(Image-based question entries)
- - -

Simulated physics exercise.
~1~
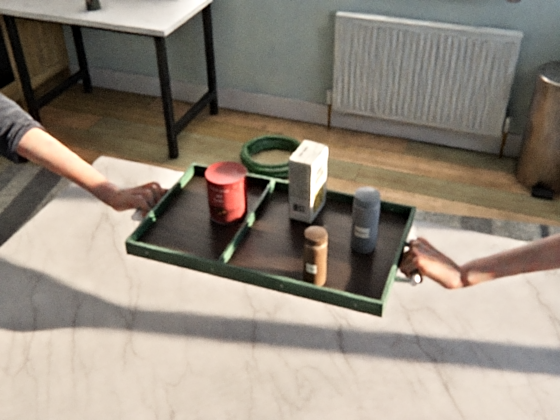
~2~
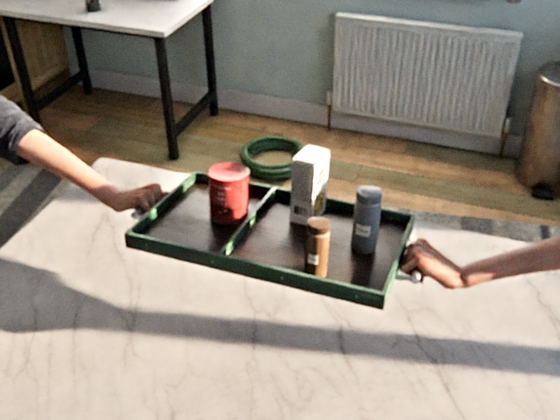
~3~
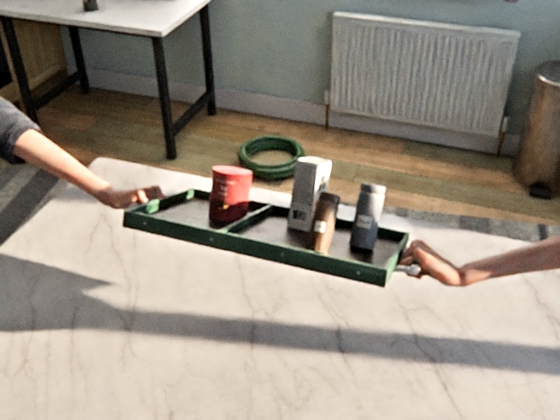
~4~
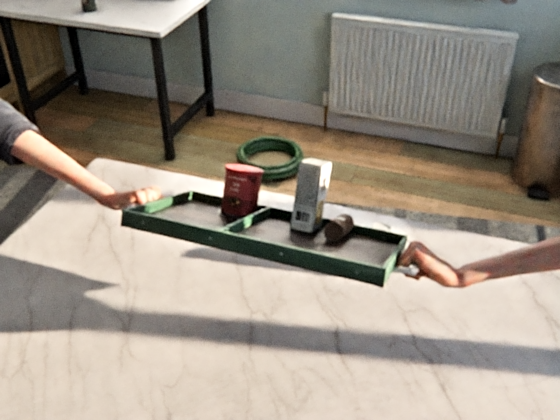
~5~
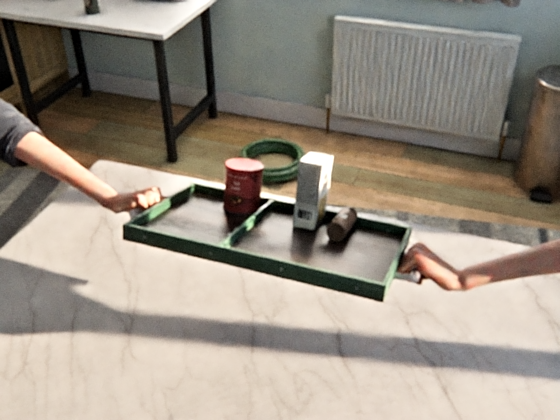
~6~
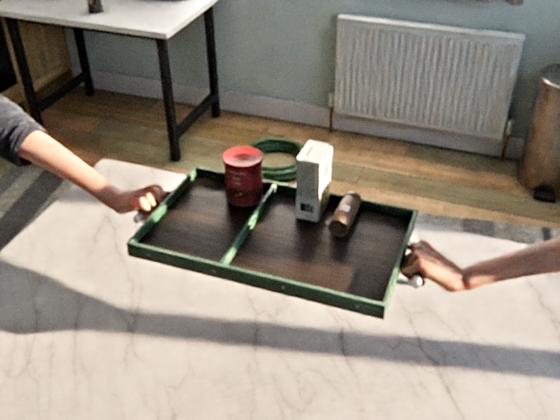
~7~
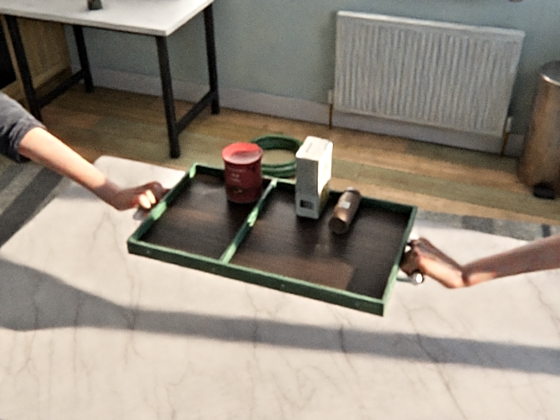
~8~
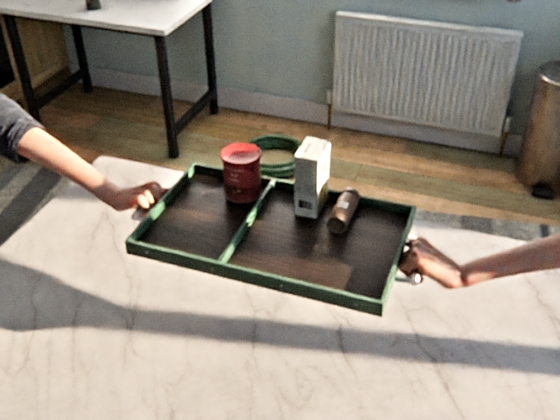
A hand-held tray tilts and levels, toppling the brown shaker and losing the grey one.
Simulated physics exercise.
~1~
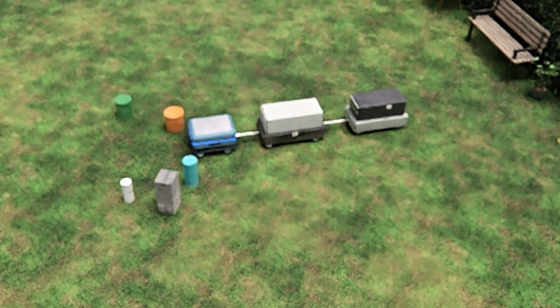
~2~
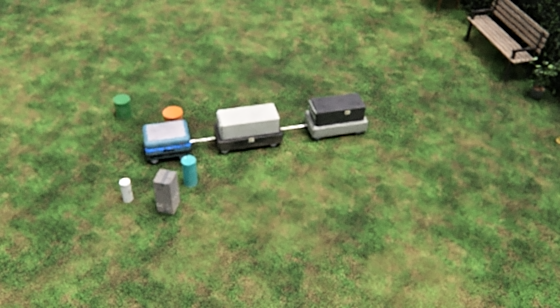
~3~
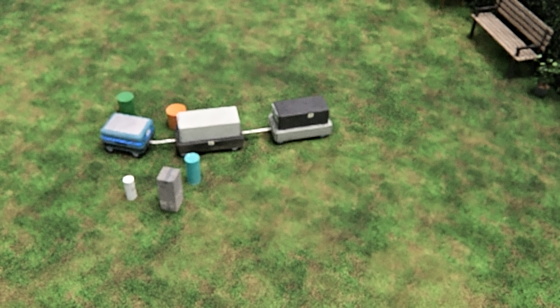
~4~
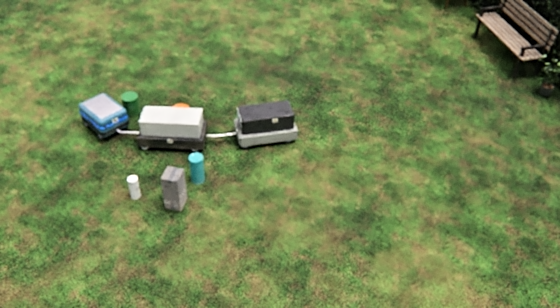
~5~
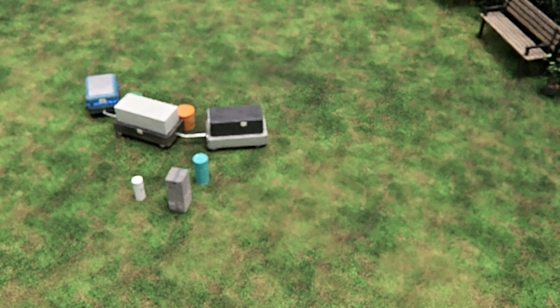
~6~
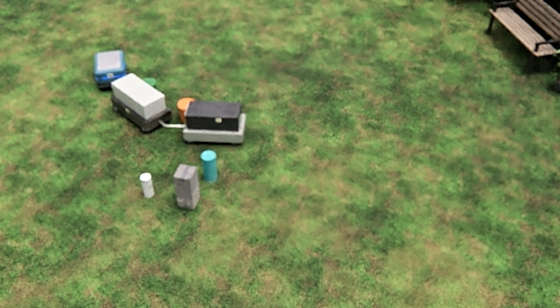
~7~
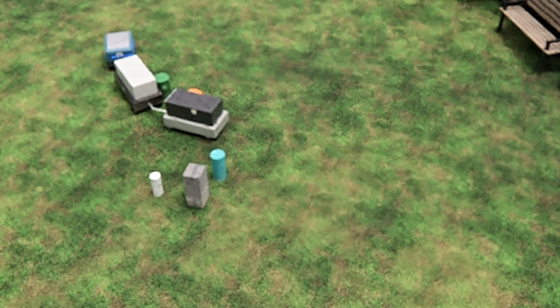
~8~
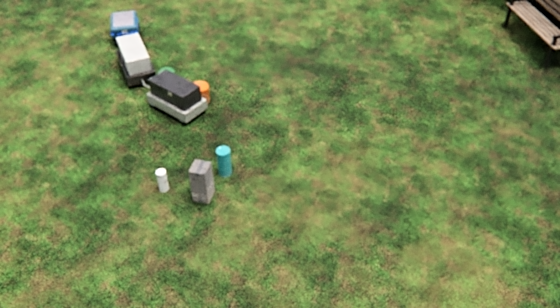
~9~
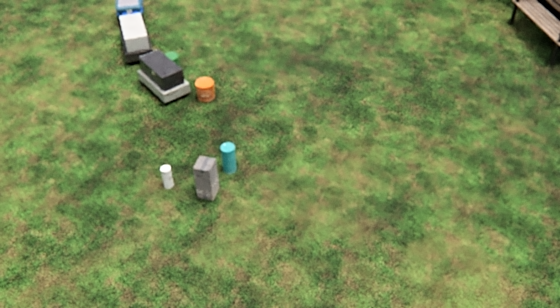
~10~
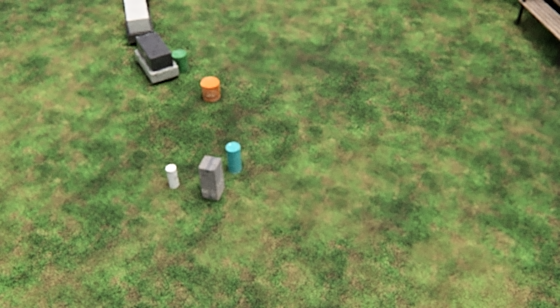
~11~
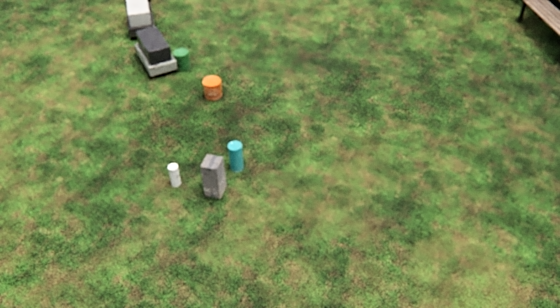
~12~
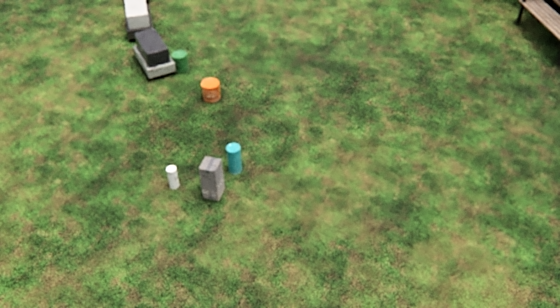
Blue tug pulling two carts left across grass, turning up past the green and orange pails, nudging them, then stopping partly out of view.
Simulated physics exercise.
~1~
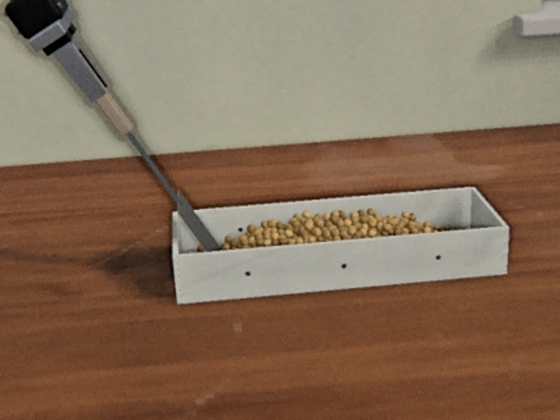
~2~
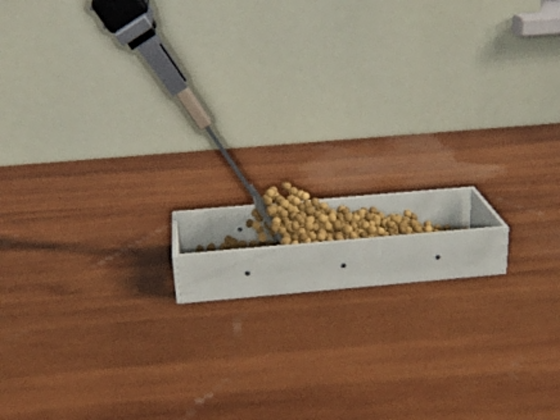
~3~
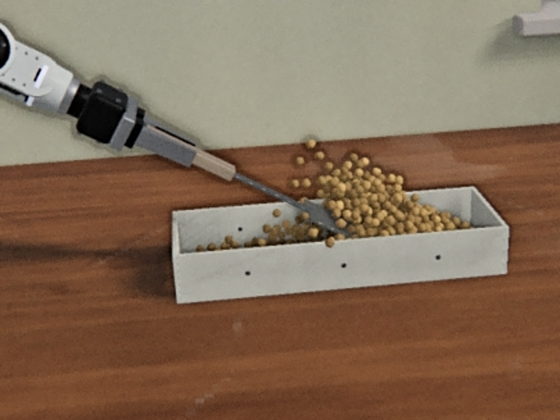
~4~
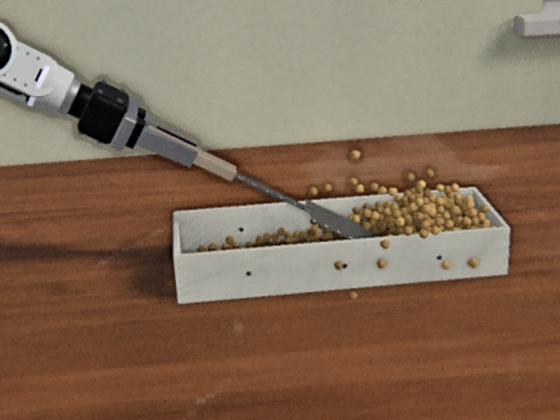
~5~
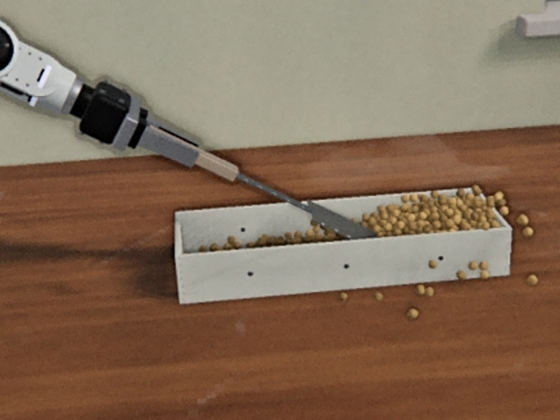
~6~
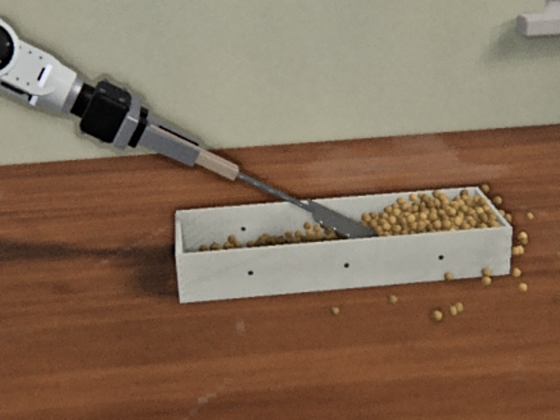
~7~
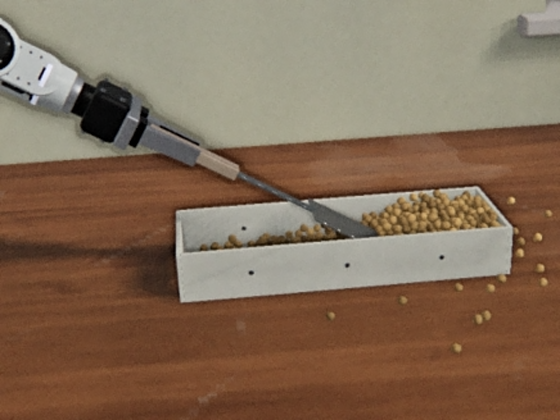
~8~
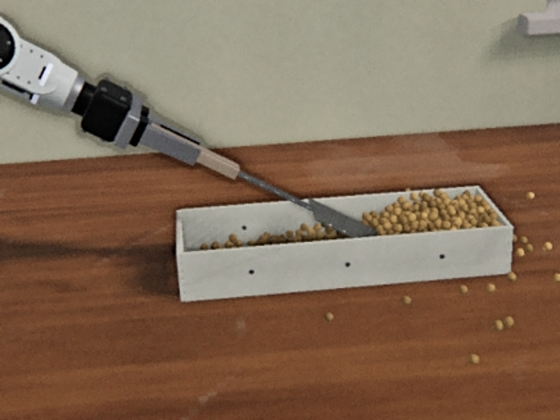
At the start, a robot arm holds a narrow paddle at the left end of a long white trough of dried chickpeas on a wooden table. The blade sweeps right through the trough, pushing the chickpeas into a steep heap. It tilts to a flatter angle as the pile surges towards the right end, tossing some pieces up. The blade halts near the middle while chickpeas spill over the front and right end. At the end, most rest heaped in the right half of the trough, with a small share scattered across the table.
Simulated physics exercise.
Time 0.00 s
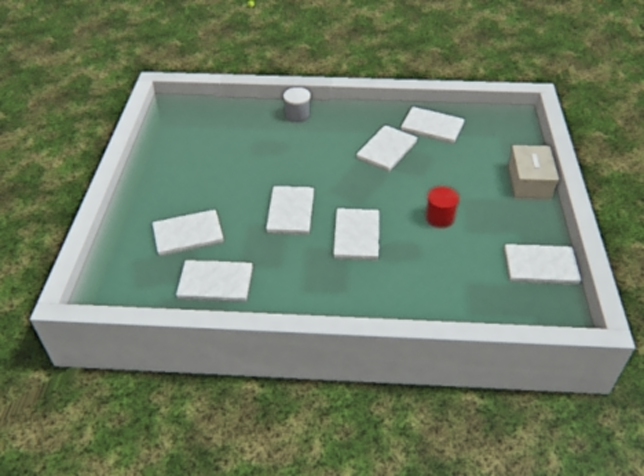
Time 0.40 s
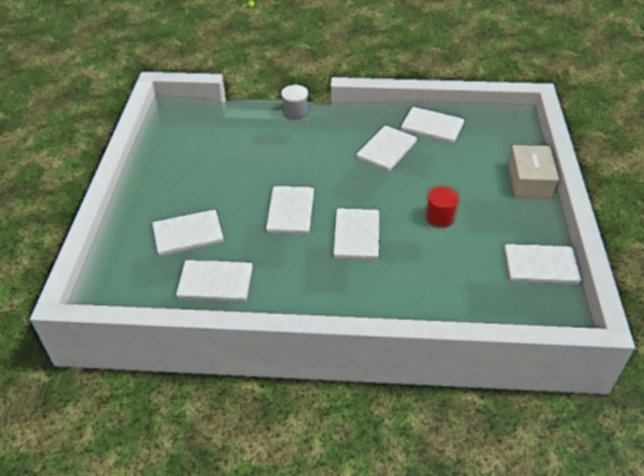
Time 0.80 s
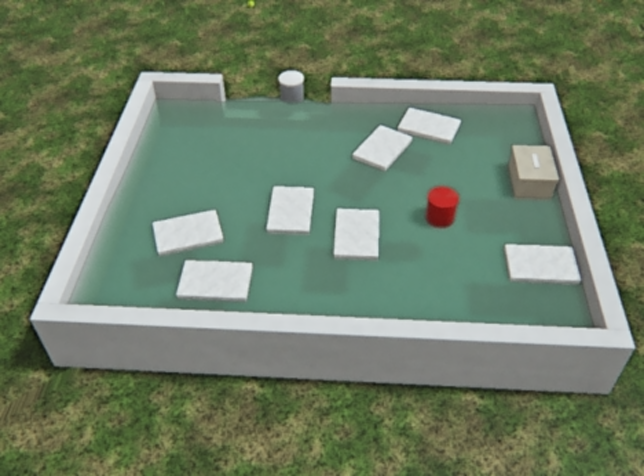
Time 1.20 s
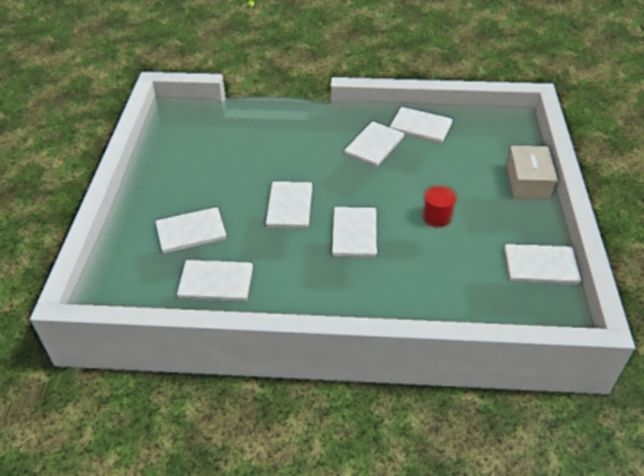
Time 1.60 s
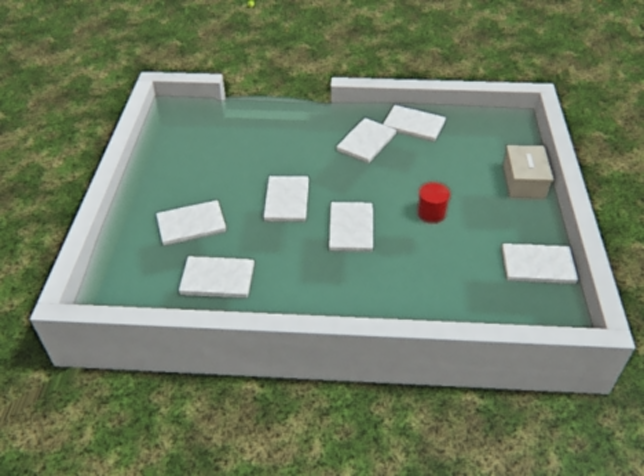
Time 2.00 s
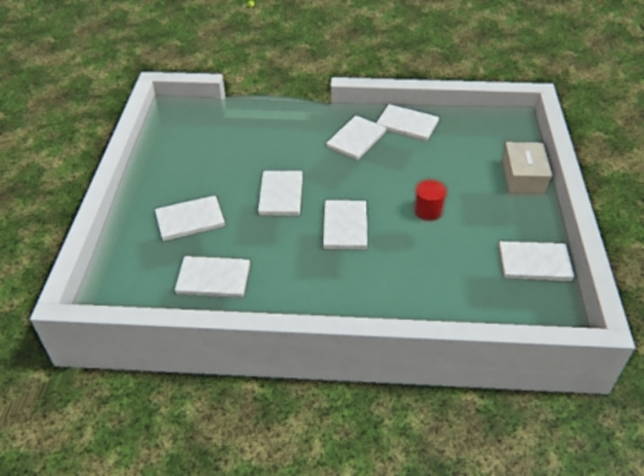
In a splash pool, part of the back rim disappears, a grey pail floats out, and other things drift slightly.
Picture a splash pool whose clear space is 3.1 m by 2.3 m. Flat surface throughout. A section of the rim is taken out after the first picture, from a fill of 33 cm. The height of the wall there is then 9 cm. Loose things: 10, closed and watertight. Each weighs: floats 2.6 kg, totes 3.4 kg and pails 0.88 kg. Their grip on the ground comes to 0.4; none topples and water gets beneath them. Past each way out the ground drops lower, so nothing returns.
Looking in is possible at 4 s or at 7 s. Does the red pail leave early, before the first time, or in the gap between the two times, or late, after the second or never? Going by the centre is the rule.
It departs after the later point or stays.
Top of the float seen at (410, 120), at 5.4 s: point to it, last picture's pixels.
Somewhere around (358, 122), I'd say.
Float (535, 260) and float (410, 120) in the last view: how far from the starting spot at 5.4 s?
First one 10 cm, second one 60 cm.
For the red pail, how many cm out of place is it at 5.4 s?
It has shifted about 30 cm.
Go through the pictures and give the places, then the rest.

- - -

■ Task instructions ■
Reproduce every record above exactly, omitting the pictures.

■ Written response ■
Simulated physics exercise.
~1~
~2~
~3~
~4~
~5~
~6~
~7~
~8~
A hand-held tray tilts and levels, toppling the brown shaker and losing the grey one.
Simulated physics exercise.
~1~
~2~
~3~
~4~
~5~
~6~
~7~
~8~
~9~
~10~
~11~
~12~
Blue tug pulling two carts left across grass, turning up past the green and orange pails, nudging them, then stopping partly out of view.
Simulated physics exercise.
~1~
~2~
~3~
~4~
~5~
~6~
~7~
~8~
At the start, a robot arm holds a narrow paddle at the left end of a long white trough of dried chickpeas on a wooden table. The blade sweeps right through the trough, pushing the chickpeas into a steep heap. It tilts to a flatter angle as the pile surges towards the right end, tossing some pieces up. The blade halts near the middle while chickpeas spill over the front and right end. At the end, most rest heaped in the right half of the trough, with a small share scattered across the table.
Simulated physics exercise.
Time 0.00 s
Time 0.40 s
Time 0.80 s
Time 1.20 s
Time 1.60 s
Time 2.00 s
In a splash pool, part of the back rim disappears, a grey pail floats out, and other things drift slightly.
Picture a splash pool whose clear space is 3.1 m by 2.3 m. Flat surface throughout. A section of the rim is taken out after the first picture, from a fill of 33 cm. The height of the wall there is then 9 cm. Loose things: 10, closed and watertight. Each weighs: floats 2.6 kg, totes 3.4 kg and pails 0.88 kg. Their grip on the ground comes to 0.4; none topples and water gets beneath them. Past each way out the ground drops lower, so nothing returns.
Looking in is possible at 4 s or at 7 s. Does the red pail leave early, before the first time, or in the gap between the two times, or late, after the second or never? Going by the centre is the rule.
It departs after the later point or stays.
Top of the float seen at (410, 120), at 5.4 s: point to it, last picture's pixels.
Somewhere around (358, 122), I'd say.
Float (535, 260) and float (410, 120) in the last view: how far from the starting spot at 5.4 s?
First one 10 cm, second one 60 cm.
For the red pail, how many cm out of place is it at 5.4 s?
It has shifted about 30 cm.
Go through the pictures and give the places, then the rest.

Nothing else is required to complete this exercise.